Your task is to copy the lines between the line containing "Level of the" and the line containing "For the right", counting both of those lines, and to emit nothing more.

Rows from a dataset
* START *
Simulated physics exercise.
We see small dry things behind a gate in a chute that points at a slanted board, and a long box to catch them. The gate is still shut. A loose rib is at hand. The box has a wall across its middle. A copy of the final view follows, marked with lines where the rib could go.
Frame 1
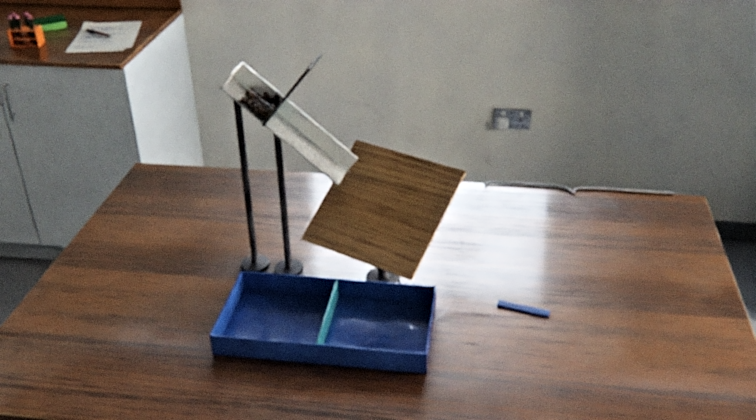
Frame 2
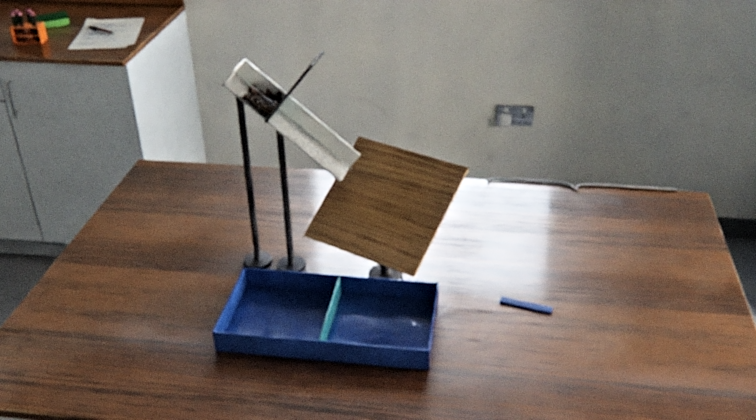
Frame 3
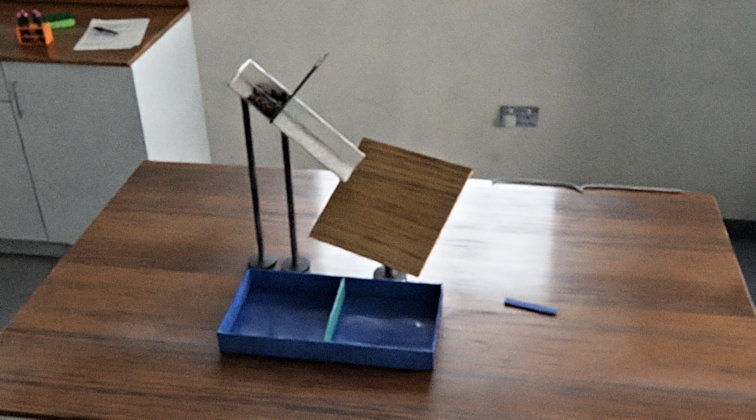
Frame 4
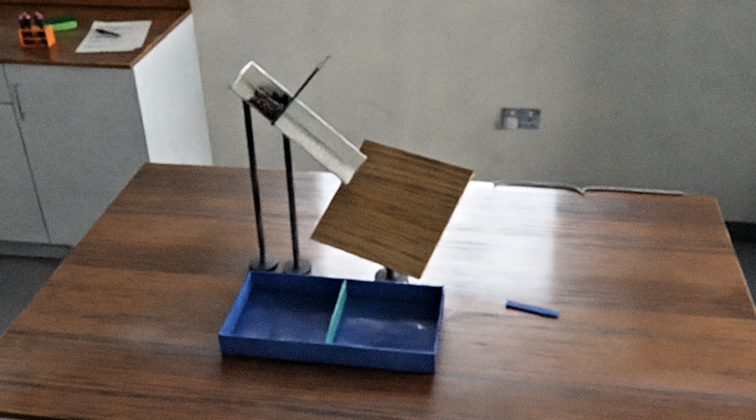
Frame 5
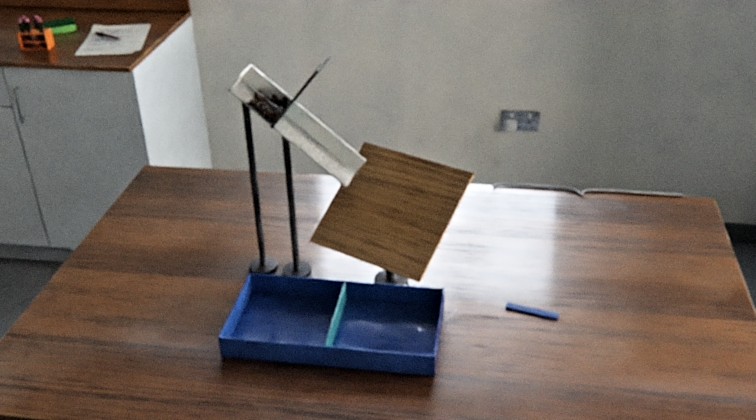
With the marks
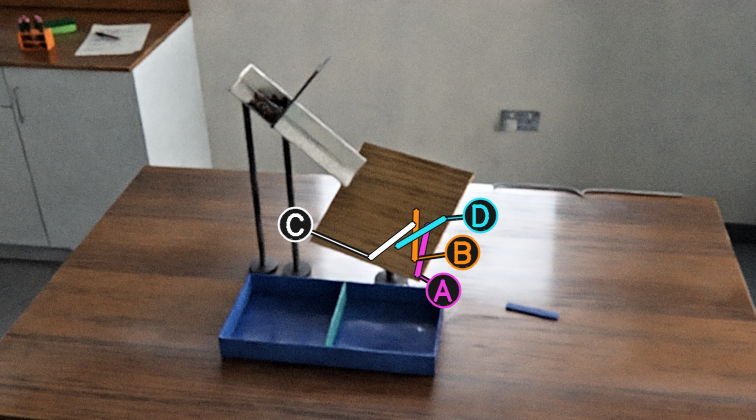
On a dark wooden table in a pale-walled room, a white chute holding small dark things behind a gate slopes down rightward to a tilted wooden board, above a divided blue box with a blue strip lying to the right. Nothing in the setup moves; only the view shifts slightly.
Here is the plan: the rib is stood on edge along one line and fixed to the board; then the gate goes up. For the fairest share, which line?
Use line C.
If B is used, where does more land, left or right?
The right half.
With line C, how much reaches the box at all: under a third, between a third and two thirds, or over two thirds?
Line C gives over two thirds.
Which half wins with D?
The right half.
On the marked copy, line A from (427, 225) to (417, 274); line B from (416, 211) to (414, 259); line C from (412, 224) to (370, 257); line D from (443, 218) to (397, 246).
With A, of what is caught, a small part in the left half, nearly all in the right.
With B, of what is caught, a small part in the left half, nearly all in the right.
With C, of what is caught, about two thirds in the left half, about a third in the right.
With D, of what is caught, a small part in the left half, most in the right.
* END *
* START *
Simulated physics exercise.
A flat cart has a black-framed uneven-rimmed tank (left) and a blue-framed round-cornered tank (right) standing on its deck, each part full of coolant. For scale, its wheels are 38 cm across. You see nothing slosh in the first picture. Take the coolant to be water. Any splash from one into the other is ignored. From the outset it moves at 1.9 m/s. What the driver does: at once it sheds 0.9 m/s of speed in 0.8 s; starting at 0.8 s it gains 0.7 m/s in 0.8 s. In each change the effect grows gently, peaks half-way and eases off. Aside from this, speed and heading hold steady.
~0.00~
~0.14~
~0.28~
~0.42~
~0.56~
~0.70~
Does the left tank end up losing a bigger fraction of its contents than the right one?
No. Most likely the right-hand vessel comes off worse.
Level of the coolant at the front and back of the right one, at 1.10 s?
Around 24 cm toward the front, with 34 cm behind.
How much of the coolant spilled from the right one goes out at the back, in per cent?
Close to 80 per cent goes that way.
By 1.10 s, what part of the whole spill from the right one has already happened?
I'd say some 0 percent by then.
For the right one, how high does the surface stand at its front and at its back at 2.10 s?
* END *
■ **Exercise answer**
Level of the coolant at the front and back of the right one, at 1.10 s?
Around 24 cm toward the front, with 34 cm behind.
How much of the coolant spilled from the right one goes out at the back, in per cent?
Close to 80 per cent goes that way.
By 1.10 s, what part of the whole spill from the right one has already happened?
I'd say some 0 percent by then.
For the right one, how high does the surface stand at its front and at its back at 2.10 s?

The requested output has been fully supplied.